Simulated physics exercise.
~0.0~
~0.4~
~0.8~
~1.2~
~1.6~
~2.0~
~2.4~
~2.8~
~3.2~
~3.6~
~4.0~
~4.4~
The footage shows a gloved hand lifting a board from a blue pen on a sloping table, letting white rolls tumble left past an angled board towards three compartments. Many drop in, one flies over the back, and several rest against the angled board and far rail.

● ● ● ● ●

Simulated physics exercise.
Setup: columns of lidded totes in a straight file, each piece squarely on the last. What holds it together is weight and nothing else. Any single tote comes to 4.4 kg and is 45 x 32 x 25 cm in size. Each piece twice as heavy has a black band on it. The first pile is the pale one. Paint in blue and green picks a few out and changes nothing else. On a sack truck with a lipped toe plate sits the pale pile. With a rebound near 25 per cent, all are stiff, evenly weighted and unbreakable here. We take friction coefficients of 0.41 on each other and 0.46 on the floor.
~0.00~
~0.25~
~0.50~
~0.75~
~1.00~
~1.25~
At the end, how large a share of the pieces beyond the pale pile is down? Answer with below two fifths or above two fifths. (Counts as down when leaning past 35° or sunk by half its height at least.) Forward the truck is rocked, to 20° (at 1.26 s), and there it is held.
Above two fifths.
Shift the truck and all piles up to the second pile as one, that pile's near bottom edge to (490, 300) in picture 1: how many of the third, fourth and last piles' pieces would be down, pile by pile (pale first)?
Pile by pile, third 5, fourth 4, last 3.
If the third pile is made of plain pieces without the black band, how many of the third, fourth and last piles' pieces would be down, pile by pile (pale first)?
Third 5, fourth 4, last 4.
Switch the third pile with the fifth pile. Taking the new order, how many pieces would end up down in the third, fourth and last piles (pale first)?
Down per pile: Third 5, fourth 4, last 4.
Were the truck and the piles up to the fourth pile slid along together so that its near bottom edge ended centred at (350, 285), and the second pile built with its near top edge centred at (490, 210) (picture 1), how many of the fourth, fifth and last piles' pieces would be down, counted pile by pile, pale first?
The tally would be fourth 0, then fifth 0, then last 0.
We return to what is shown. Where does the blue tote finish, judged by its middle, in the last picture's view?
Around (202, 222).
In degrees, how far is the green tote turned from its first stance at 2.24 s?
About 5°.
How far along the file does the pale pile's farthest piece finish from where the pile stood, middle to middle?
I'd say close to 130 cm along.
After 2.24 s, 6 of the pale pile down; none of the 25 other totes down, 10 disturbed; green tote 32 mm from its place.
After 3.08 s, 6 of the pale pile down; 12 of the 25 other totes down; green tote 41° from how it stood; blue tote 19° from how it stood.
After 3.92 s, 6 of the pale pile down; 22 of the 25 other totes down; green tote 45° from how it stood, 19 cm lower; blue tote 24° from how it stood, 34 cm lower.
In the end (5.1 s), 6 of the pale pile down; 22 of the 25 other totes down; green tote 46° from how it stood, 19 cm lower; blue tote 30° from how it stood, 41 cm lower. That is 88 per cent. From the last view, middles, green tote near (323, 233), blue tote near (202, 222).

● ● ● ● ●

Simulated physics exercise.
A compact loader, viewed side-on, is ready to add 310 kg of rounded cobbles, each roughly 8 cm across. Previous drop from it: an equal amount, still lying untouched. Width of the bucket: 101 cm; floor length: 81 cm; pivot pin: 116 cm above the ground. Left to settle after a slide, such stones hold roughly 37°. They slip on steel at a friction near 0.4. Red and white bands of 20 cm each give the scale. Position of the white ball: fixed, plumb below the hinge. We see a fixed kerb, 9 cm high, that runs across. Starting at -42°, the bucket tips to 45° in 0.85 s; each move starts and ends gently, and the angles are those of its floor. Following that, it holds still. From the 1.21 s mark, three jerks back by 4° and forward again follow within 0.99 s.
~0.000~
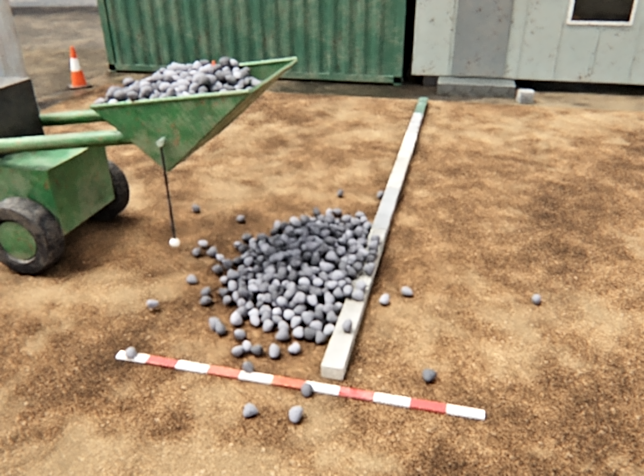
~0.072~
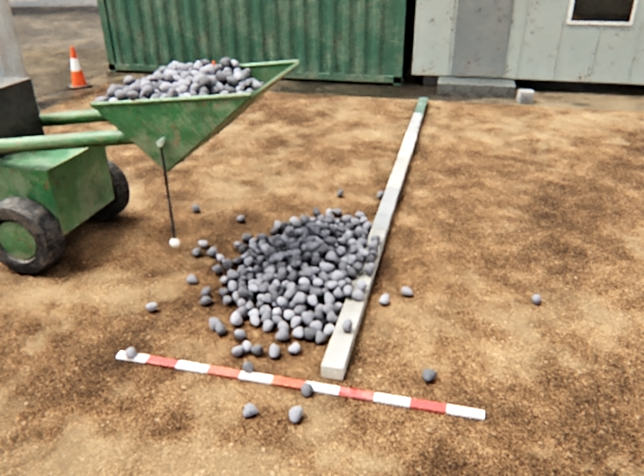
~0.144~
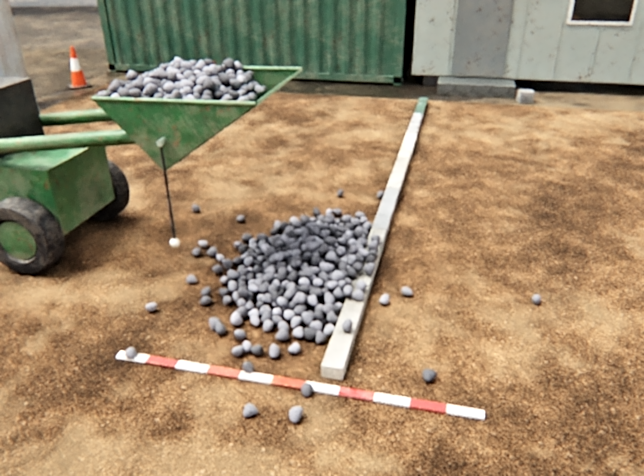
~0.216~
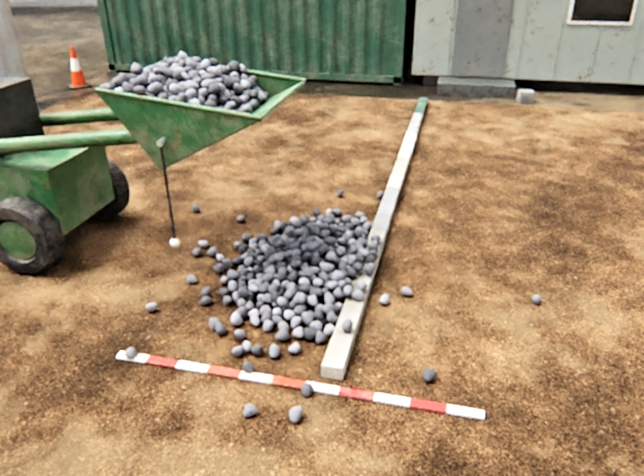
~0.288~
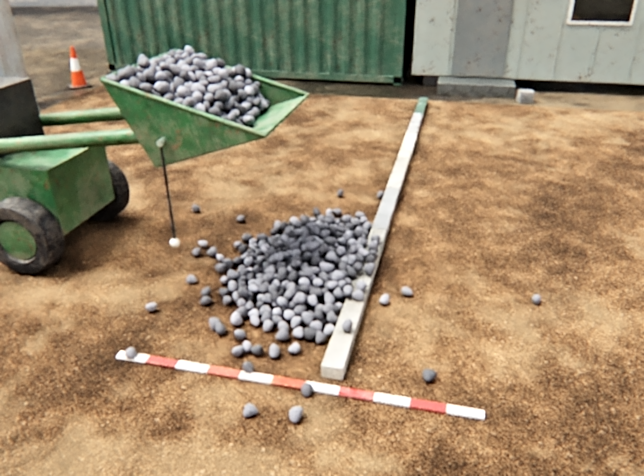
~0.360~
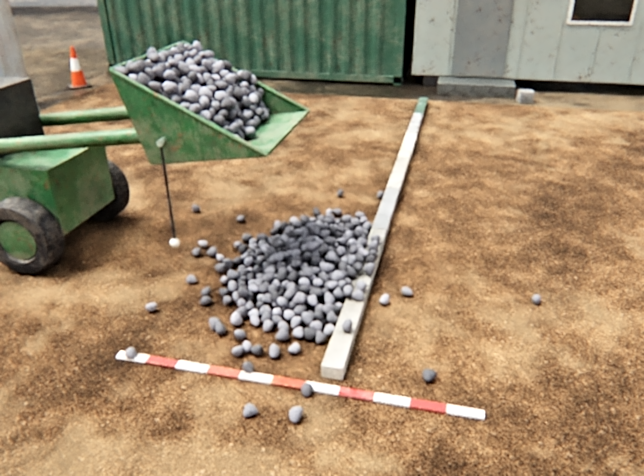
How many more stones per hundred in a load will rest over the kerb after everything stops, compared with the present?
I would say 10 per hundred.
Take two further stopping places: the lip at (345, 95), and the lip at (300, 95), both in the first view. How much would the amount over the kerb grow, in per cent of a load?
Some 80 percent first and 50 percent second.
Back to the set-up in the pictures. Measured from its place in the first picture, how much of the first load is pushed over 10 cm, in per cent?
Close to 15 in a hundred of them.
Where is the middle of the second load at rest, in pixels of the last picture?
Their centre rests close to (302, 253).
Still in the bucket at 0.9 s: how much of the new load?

● ● ● ● ●

## Description of the task
State the number of lines in the preceding entries that include the word "floor". Provide nothing else.

## Result of this exercise
2